> _SOURCE EXCERPT_
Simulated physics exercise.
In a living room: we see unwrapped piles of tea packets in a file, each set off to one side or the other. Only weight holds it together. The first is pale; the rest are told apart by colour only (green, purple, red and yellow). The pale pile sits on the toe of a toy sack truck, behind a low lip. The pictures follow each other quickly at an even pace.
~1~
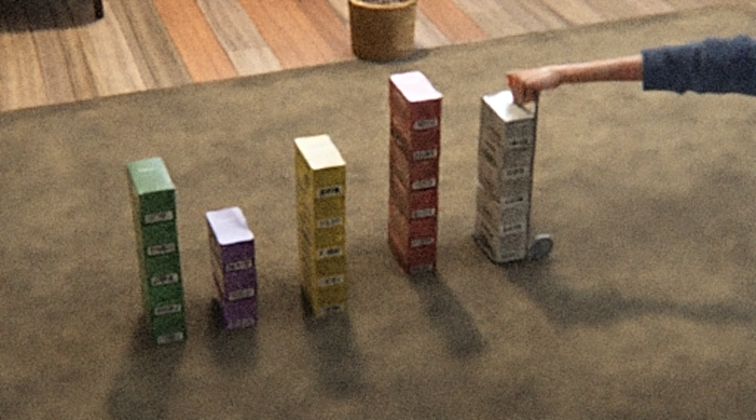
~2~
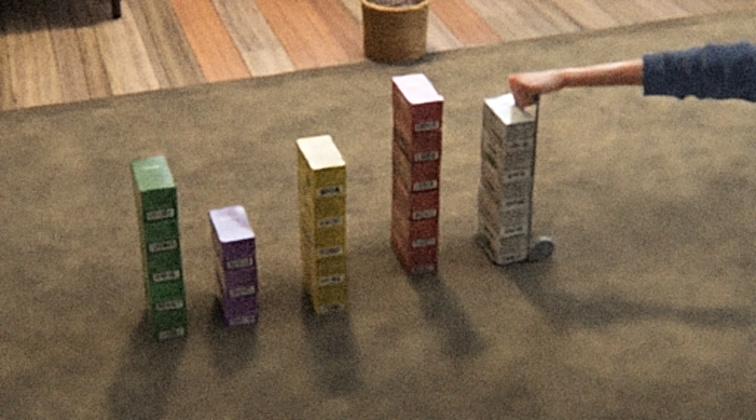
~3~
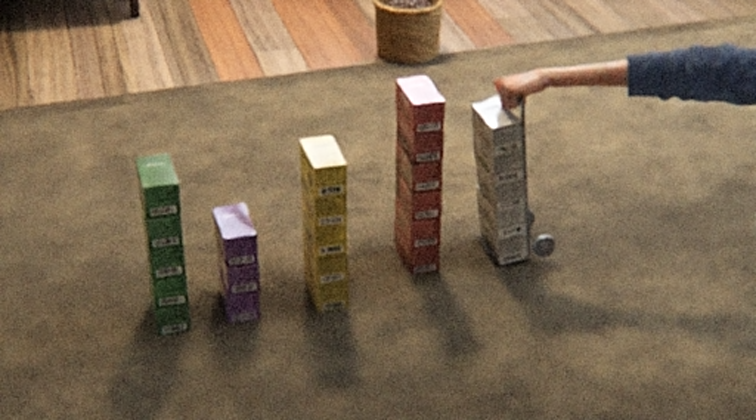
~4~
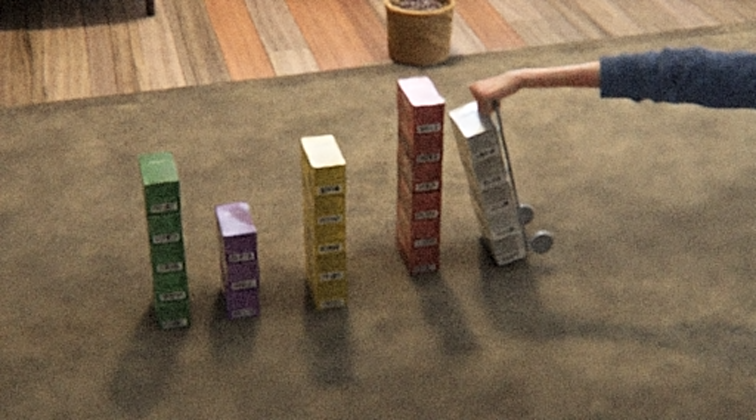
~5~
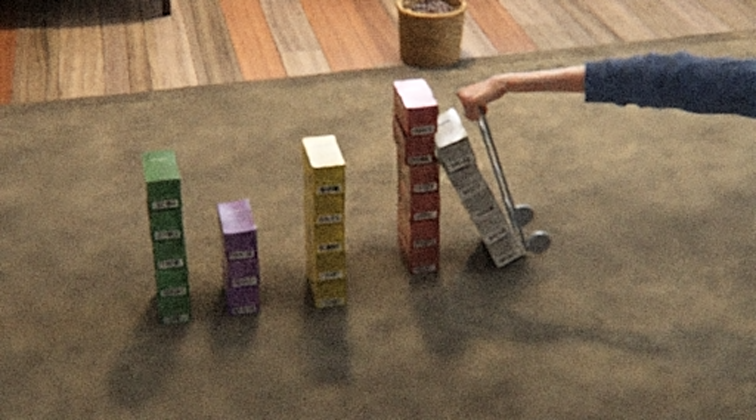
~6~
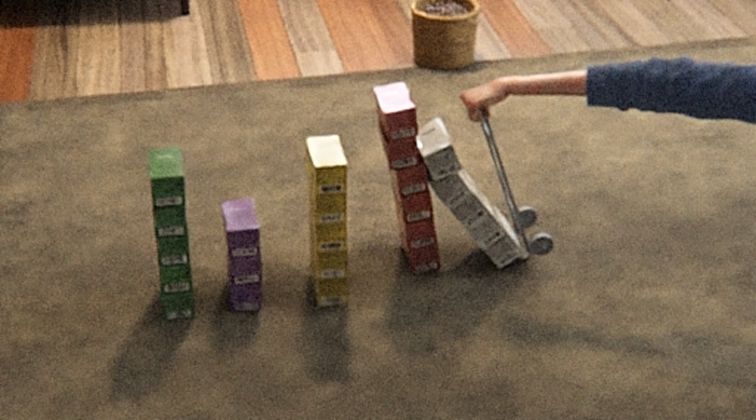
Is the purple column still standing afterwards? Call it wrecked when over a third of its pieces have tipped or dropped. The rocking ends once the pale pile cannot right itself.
The purple pile comes down.
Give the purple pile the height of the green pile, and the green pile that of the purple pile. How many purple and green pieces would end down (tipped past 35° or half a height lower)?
Down at the end: Purple 4, green 3.
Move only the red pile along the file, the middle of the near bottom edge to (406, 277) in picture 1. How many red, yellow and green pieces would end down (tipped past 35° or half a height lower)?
Red 6, yellow 5, green 5.
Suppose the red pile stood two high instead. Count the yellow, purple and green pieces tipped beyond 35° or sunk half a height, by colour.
The counts are yellow 0, purple 0, green 0.
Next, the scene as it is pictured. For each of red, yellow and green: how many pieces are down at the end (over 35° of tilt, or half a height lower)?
Pile by pile, red 6, yellow 5, green 5.
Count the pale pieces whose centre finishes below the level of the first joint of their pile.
3 pale pieces.
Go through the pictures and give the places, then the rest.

> _WHAT YOU SHOULD DO_
Please set down each line of the data above exactly as written, without the pictures.

> _EXERCISE RESULT_
Simulated physics exercise.
In a living room: we see unwrapped piles of tea packets in a file, each set off to one side or the other. Only weight holds it together. The first is pale; the rest are told apart by colour only (green, purple, red and yellow). The pale pile sits on the toe of a toy sack truck, behind a low lip. The pictures follow each other quickly at an even pace.
~1~
~2~
~3~
~4~
~5~
~6~
Is the purple column still standing afterwards? Call it wrecked when over a third of its pieces have tipped or dropped. The rocking ends once the pale pile cannot right itself.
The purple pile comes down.
Give the purple pile the height of the green pile, and the green pile that of the purple pile. How many purple and green pieces would end down (tipped past 35° or half a height lower)?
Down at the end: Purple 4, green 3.
Move only the red pile along the file, the middle of the near bottom edge to (406, 277) in picture 1. How many red, yellow and green pieces would end down (tipped past 35° or half a height lower)?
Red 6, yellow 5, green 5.
Suppose the red pile stood two high instead. Count the yellow, purple and green pieces tipped beyond 35° or sunk half a height, by colour.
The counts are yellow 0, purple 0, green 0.
Next, the scene as it is pictured. For each of red, yellow and green: how many pieces are down at the end (over 35° of tilt, or half a height lower)?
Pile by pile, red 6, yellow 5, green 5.
Count the pale pieces whose centre finishes below the level of the first joint of their pile.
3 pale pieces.
Go through the pictures and give the places, then the rest.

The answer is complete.